▽

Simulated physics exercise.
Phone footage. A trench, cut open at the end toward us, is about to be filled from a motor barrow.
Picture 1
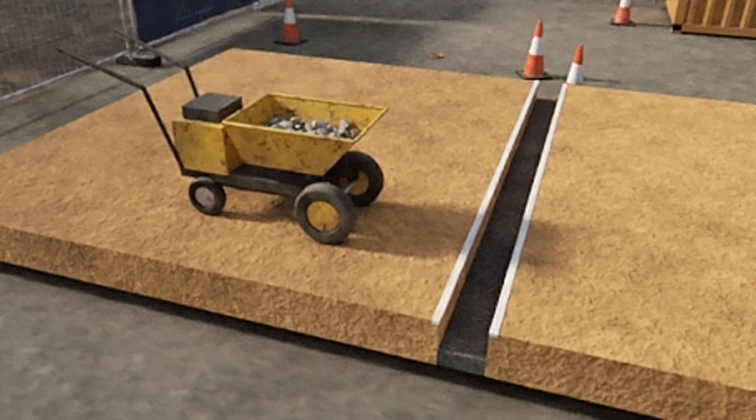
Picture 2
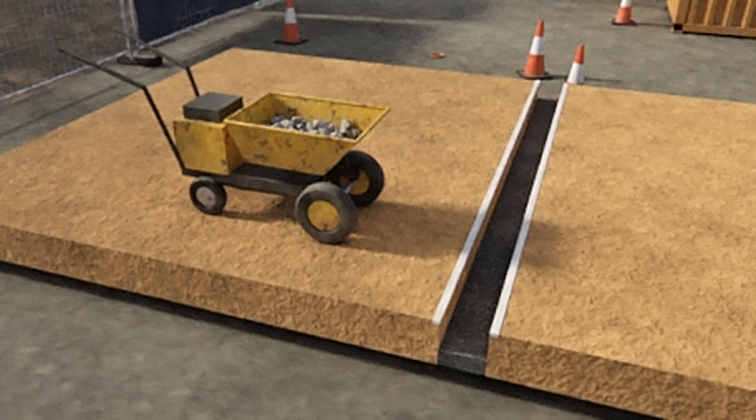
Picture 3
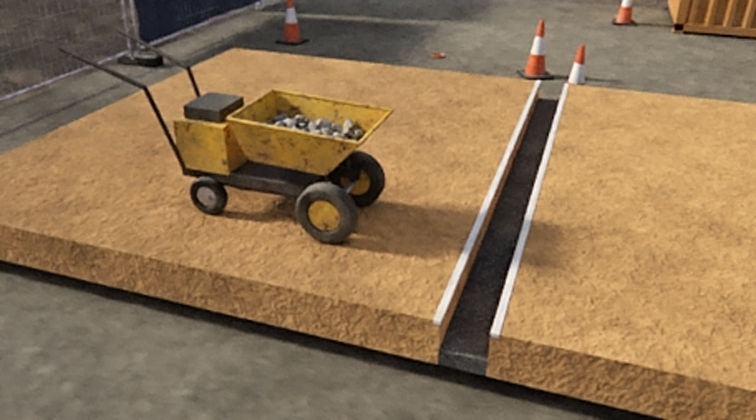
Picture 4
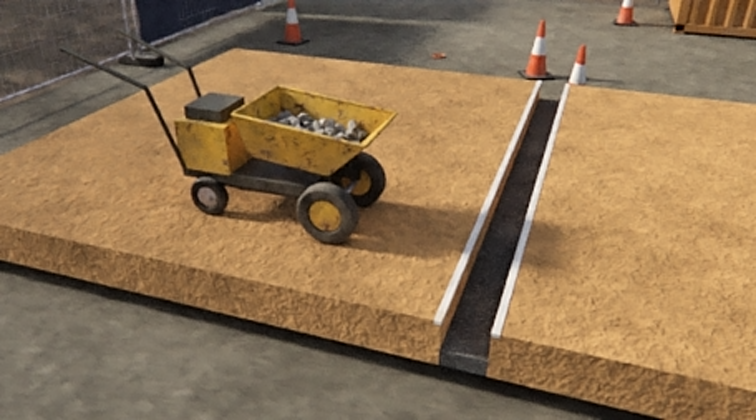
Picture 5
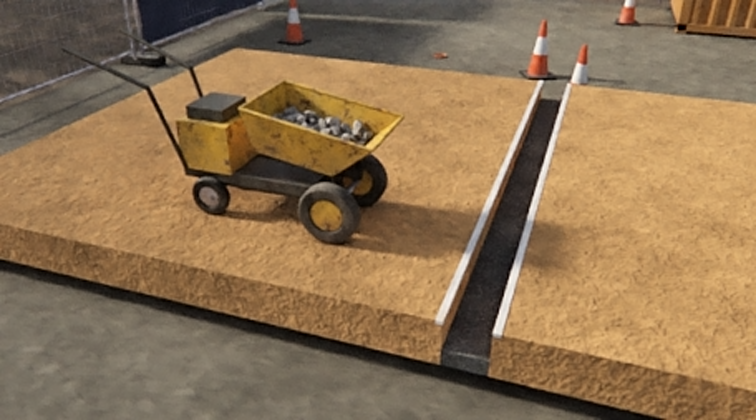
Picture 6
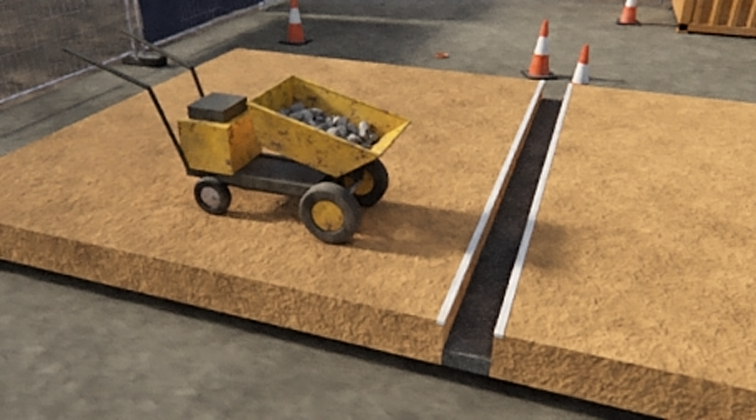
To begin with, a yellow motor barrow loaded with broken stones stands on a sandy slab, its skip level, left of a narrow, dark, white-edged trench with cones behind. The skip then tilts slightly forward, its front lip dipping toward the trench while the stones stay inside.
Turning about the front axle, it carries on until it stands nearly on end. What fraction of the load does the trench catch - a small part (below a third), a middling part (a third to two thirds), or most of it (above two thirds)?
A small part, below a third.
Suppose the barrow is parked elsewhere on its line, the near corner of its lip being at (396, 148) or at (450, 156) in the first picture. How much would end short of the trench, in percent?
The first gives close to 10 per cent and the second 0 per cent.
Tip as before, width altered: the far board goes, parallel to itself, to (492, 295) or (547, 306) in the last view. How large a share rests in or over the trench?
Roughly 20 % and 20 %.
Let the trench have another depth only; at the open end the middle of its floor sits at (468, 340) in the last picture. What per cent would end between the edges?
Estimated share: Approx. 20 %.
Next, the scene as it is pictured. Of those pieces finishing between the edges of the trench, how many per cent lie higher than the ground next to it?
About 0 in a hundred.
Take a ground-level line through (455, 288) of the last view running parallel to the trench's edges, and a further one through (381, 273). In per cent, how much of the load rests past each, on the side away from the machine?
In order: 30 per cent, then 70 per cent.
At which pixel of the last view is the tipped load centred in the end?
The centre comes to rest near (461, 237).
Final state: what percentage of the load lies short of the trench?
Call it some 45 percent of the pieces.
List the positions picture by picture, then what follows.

△

> [THE EXERCISE]:
Print the complete listing exactly as it stands, without its pictures.

> [FINAL RESULT]:
Simulated physics exercise.
Phone footage. A trench, cut open at the end toward us, is about to be filled from a motor barrow.
Picture 1
Picture 2
Picture 3
Picture 4
Picture 5
Picture 6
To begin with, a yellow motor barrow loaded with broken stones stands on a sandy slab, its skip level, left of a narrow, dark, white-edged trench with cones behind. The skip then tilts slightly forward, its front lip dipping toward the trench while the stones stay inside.
Turning about the front axle, it carries on until it stands nearly on end. What fraction of the load does the trench catch - a small part (below a third), a middling part (a third to two thirds), or most of it (above two thirds)?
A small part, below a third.
Suppose the barrow is parked elsewhere on its line, the near corner of its lip being at (396, 148) or at (450, 156) in the first picture. How much would end short of the trench, in percent?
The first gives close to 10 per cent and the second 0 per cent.
Tip as before, width altered: the far board goes, parallel to itself, to (492, 295) or (547, 306) in the last view. How large a share rests in or over the trench?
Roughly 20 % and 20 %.
Let the trench have another depth only; at the open end the middle of its floor sits at (468, 340) in the last picture. What per cent would end between the edges?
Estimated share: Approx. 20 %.
Next, the scene as it is pictured. Of those pieces finishing between the edges of the trench, how many per cent lie higher than the ground next to it?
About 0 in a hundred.
Take a ground-level line through (455, 288) of the last view running parallel to the trench's edges, and a further one through (381, 273). In per cent, how much of the load rests past each, on the side away from the machine?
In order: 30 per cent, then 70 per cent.
At which pixel of the last view is the tipped load centred in the end?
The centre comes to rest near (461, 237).
Final state: what percentage of the load lies short of the trench?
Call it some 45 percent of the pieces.
List the positions picture by picture, then what follows.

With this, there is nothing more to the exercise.